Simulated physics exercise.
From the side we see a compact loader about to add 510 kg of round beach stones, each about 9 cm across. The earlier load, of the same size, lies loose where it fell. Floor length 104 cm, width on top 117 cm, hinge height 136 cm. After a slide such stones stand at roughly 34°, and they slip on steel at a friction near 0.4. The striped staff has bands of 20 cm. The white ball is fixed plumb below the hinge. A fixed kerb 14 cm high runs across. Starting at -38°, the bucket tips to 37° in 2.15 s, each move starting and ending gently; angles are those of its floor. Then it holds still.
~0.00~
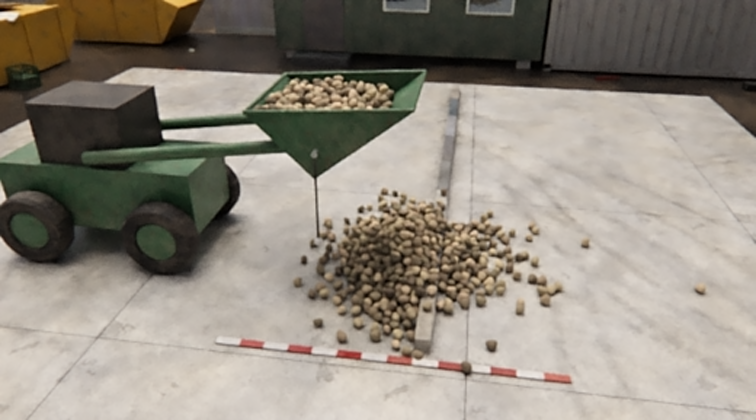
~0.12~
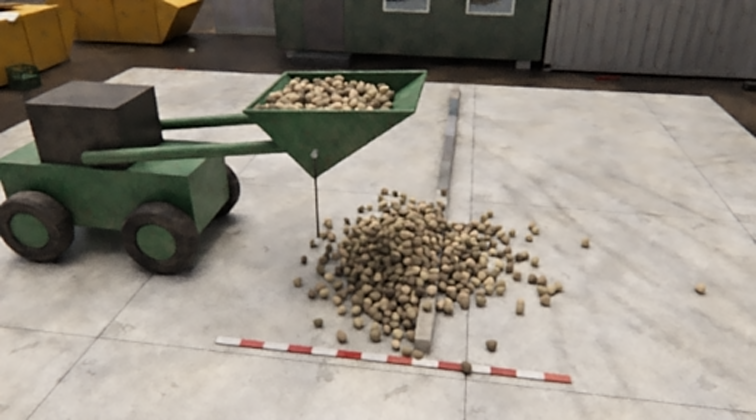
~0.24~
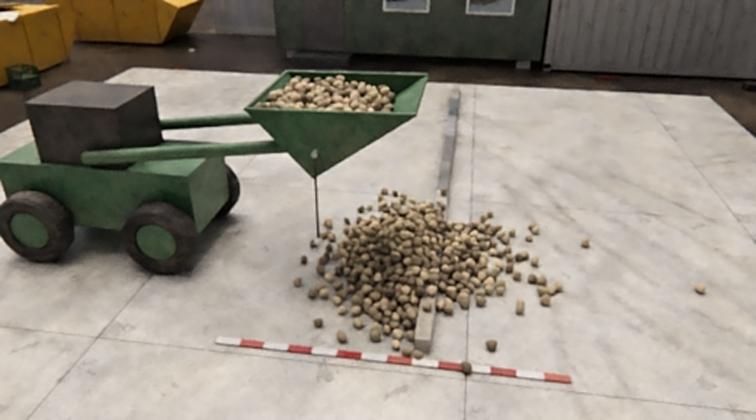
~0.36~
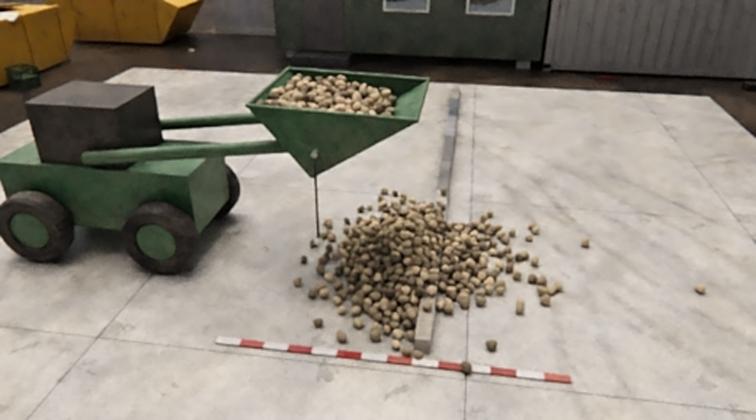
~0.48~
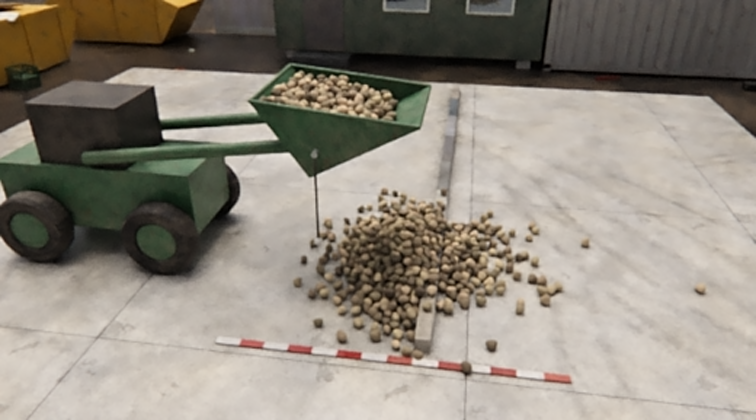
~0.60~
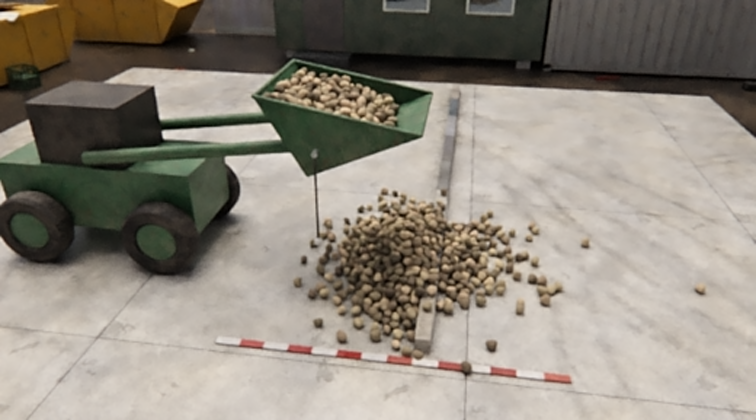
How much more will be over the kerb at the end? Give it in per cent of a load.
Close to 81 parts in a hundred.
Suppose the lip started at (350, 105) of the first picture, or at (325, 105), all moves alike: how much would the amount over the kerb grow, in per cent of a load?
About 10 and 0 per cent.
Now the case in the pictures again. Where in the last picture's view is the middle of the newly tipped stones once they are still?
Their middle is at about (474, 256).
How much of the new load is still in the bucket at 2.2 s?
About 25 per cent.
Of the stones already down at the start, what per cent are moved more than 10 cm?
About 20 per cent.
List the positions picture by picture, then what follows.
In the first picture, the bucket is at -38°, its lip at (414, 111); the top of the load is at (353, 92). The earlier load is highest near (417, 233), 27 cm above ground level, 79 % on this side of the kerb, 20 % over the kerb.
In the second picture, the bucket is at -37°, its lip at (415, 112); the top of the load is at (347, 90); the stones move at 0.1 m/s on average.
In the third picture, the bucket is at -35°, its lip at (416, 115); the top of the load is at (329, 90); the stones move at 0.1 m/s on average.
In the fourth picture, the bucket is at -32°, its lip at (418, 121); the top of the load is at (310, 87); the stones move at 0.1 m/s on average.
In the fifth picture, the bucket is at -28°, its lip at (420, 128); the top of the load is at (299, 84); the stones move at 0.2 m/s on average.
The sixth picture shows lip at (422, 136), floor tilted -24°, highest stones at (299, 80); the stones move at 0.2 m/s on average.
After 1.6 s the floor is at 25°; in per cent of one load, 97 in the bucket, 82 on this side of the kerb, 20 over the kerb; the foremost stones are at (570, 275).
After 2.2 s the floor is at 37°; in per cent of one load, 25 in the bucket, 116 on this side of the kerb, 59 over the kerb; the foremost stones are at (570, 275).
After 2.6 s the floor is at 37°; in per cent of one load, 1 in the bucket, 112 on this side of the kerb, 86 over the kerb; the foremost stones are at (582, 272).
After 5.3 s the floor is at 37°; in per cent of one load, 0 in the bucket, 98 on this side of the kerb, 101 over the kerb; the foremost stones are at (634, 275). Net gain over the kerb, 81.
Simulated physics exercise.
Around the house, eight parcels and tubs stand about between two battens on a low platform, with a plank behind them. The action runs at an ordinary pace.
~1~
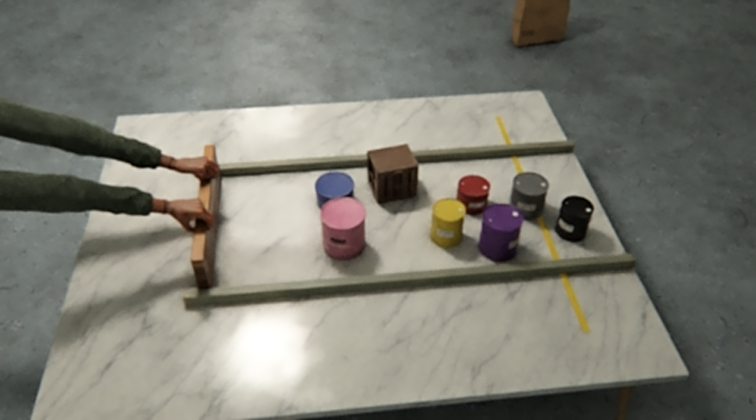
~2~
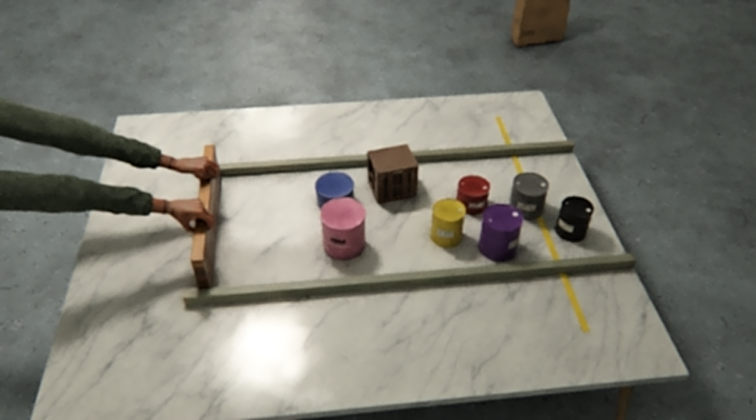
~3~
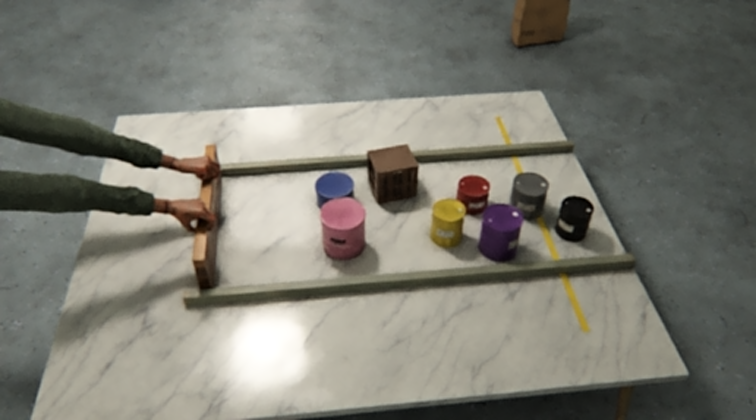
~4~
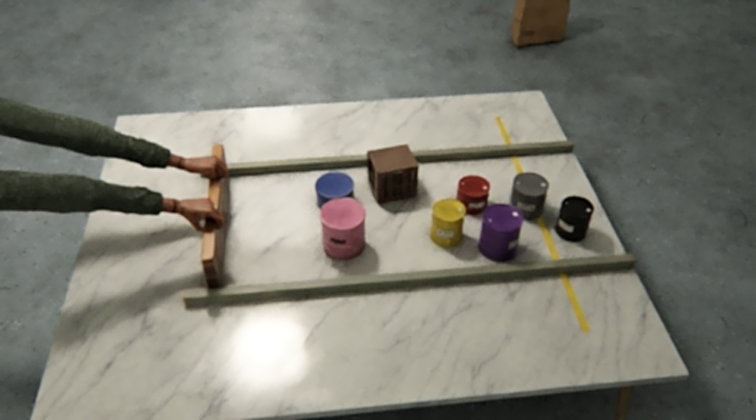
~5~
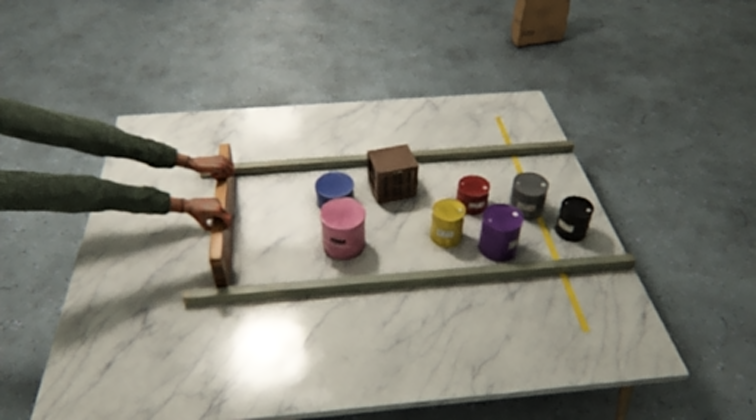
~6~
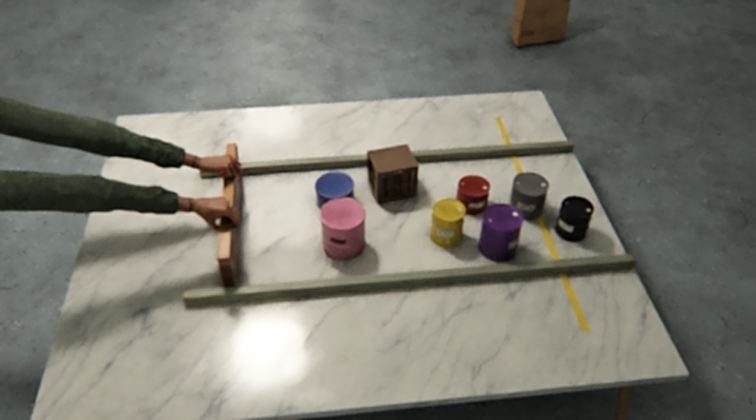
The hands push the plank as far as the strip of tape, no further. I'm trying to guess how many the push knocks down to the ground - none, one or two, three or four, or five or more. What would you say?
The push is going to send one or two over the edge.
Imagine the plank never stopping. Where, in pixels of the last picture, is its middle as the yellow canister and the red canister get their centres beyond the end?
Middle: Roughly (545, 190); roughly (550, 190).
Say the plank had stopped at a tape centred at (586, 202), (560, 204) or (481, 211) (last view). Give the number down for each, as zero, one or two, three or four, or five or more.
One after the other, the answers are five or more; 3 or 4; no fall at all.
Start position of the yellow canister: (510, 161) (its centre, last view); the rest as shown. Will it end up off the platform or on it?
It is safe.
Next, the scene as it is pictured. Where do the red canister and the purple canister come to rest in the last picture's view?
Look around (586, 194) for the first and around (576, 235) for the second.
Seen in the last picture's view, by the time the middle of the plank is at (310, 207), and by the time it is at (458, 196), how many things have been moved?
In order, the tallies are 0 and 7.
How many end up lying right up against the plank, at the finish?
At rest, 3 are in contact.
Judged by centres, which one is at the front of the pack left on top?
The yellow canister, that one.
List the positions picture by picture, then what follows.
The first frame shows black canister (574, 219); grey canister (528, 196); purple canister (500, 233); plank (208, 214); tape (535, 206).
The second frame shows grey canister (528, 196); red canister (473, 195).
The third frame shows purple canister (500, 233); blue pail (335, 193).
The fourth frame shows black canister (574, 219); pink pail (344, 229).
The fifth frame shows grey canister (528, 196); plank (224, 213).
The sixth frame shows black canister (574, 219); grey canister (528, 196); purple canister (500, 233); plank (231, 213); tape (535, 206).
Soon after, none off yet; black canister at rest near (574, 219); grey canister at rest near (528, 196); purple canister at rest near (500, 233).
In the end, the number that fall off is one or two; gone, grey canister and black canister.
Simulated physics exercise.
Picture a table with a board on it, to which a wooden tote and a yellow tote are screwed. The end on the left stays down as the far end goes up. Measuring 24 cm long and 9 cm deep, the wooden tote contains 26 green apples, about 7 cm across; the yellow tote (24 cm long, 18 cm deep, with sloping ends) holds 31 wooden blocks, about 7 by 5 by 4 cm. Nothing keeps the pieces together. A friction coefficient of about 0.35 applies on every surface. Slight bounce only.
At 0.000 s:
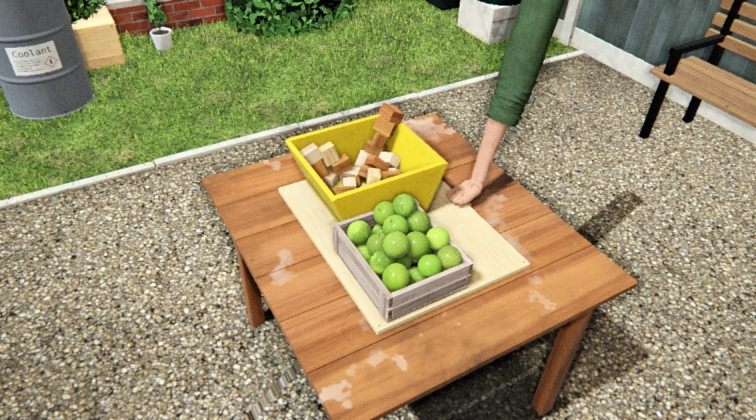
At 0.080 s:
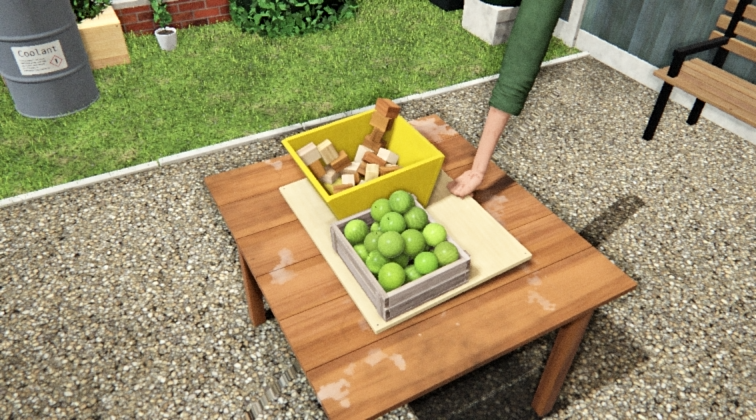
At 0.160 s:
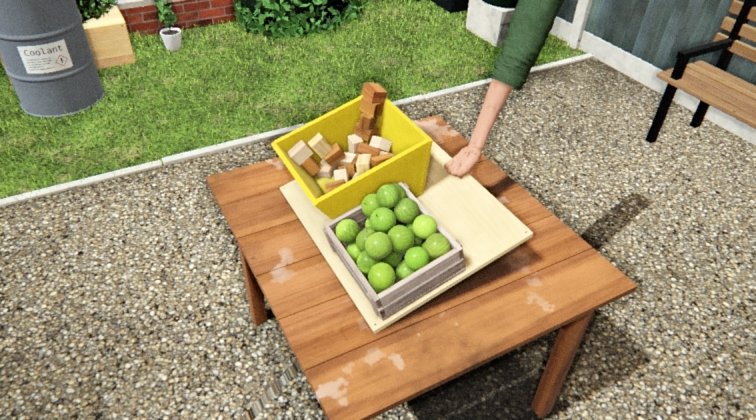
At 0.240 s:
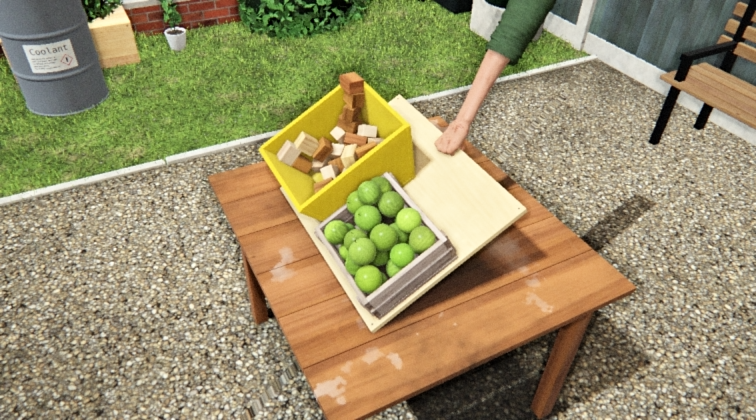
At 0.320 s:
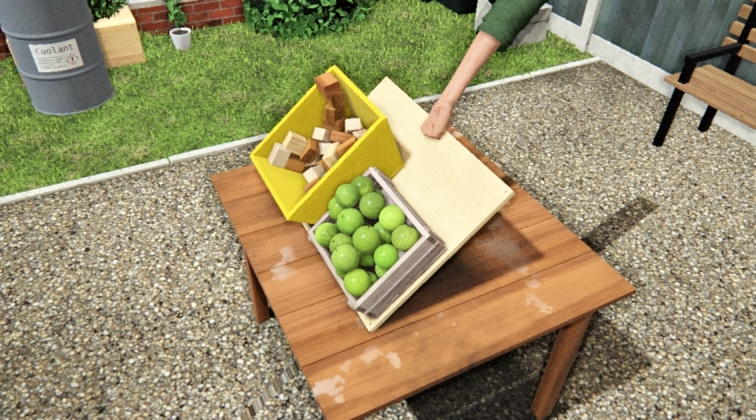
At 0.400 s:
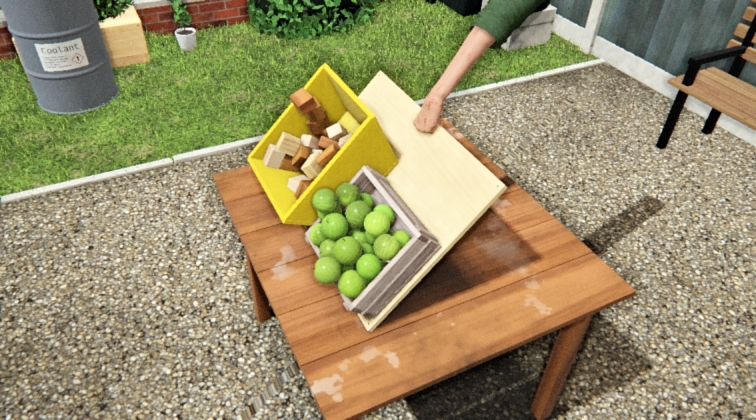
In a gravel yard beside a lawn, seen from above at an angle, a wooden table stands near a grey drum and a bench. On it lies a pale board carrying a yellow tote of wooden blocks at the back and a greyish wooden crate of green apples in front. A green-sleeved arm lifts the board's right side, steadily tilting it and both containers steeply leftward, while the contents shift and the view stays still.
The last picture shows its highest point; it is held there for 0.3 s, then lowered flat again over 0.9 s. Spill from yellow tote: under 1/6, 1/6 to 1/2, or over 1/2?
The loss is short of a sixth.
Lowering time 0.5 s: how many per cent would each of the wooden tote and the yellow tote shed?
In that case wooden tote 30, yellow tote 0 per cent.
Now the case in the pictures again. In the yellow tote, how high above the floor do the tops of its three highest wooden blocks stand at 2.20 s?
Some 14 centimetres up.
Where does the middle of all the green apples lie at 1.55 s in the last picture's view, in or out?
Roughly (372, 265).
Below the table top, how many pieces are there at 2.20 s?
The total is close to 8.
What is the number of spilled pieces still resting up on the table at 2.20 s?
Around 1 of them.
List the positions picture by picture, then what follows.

○ ○ ○ ○

◆ **PROBLEM STATEMENT**
Pictures are not part of the copy; reproduce everything else in the records exactly.

◆ **EXERCISE SOLUTION**
Simulated physics exercise.
From the side we see a compact loader about to add 510 kg of round beach stones, each about 9 cm across. The earlier load, of the same size, lies loose where it fell. Floor length 104 cm, width on top 117 cm, hinge height 136 cm. After a slide such stones stand at roughly 34°, and they slip on steel at a friction near 0.4. The striped staff has bands of 20 cm. The white ball is fixed plumb below the hinge. A fixed kerb 14 cm high runs across. Starting at -38°, the bucket tips to 37° in 2.15 s, each move starting and ending gently; angles are those of its floor. Then it holds still.
~0.00~
~0.12~
~0.24~
~0.36~
~0.48~
~0.60~
How much more will be over the kerb at the end? Give it in per cent of a load.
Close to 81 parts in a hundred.
Suppose the lip started at (350, 105) of the first picture, or at (325, 105), all moves alike: how much would the amount over the kerb grow, in per cent of a load?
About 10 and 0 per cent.
Now the case in the pictures again. Where in the last picture's view is the middle of the newly tipped stones once they are still?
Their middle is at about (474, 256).
How much of the new load is still in the bucket at 2.2 s?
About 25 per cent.
Of the stones already down at the start, what per cent are moved more than 10 cm?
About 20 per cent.
List the positions picture by picture, then what follows.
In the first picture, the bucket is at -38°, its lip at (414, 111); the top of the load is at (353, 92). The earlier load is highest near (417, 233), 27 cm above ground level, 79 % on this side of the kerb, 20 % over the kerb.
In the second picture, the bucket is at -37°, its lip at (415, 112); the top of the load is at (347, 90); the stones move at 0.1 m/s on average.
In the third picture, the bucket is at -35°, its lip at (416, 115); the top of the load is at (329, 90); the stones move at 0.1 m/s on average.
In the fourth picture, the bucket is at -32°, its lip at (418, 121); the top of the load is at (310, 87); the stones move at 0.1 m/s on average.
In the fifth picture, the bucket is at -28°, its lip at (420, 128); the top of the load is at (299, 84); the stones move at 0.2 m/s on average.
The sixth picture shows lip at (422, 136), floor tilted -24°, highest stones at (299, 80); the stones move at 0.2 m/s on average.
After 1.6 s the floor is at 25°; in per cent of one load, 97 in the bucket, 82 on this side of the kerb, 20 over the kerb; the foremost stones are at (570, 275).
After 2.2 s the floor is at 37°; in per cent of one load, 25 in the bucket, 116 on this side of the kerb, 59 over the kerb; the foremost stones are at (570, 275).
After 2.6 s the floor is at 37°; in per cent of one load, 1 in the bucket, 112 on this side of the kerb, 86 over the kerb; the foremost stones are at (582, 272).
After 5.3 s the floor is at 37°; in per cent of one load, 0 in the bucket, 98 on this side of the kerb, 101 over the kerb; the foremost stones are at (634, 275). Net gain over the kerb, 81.
Simulated physics exercise.
Around the house, eight parcels and tubs stand about between two battens on a low platform, with a plank behind them. The action runs at an ordinary pace.
~1~
~2~
~3~
~4~
~5~
~6~
The hands push the plank as far as the strip of tape, no further. I'm trying to guess how many the push knocks down to the ground - none, one or two, three or four, or five or more. What would you say?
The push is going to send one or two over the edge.
Imagine the plank never stopping. Where, in pixels of the last picture, is its middle as the yellow canister and the red canister get their centres beyond the end?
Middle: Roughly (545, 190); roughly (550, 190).
Say the plank had stopped at a tape centred at (586, 202), (560, 204) or (481, 211) (last view). Give the number down for each, as zero, one or two, three or four, or five or more.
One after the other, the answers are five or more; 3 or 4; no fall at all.
Start position of the yellow canister: (510, 161) (its centre, last view); the rest as shown. Will it end up off the platform or on it?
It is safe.
Next, the scene as it is pictured. Where do the red canister and the purple canister come to rest in the last picture's view?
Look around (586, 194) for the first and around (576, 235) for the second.
Seen in the last picture's view, by the time the middle of the plank is at (310, 207), and by the time it is at (458, 196), how many things have been moved?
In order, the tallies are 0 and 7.
How many end up lying right up against the plank, at the finish?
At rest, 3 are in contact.
Judged by centres, which one is at the front of the pack left on top?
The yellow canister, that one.
List the positions picture by picture, then what follows.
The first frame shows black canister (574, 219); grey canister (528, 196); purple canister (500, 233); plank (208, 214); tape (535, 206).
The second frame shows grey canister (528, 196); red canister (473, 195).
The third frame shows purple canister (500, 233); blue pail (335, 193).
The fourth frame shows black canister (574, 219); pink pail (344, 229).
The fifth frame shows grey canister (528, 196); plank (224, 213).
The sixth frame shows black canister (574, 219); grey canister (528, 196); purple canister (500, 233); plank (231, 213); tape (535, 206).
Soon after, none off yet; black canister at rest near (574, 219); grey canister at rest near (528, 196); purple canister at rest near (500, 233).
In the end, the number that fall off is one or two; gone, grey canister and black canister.
Simulated physics exercise.
Picture a table with a board on it, to which a wooden tote and a yellow tote are screwed. The end on the left stays down as the far end goes up. Measuring 24 cm long and 9 cm deep, the wooden tote contains 26 green apples, about 7 cm across; the yellow tote (24 cm long, 18 cm deep, with sloping ends) holds 31 wooden blocks, about 7 by 5 by 4 cm. Nothing keeps the pieces together. A friction coefficient of about 0.35 applies on every surface. Slight bounce only.
At 0.000 s:
At 0.080 s:
At 0.160 s:
At 0.240 s:
At 0.320 s:
At 0.400 s:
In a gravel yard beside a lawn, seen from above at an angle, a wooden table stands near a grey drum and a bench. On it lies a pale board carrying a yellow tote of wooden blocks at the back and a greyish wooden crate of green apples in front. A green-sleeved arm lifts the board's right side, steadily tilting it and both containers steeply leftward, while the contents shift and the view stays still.
The last picture shows its highest point; it is held there for 0.3 s, then lowered flat again over 0.9 s. Spill from yellow tote: under 1/6, 1/6 to 1/2, or over 1/2?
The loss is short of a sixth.
Lowering time 0.5 s: how many per cent would each of the wooden tote and the yellow tote shed?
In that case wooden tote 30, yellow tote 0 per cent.
Now the case in the pictures again. In the yellow tote, how high above the floor do the tops of its three highest wooden blocks stand at 2.20 s?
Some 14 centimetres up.
Where does the middle of all the green apples lie at 1.55 s in the last picture's view, in or out?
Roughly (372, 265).
Below the table top, how many pieces are there at 2.20 s?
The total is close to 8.
What is the number of spilled pieces still resting up on the table at 2.20 s?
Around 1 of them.
List the positions picture by picture, then what follows.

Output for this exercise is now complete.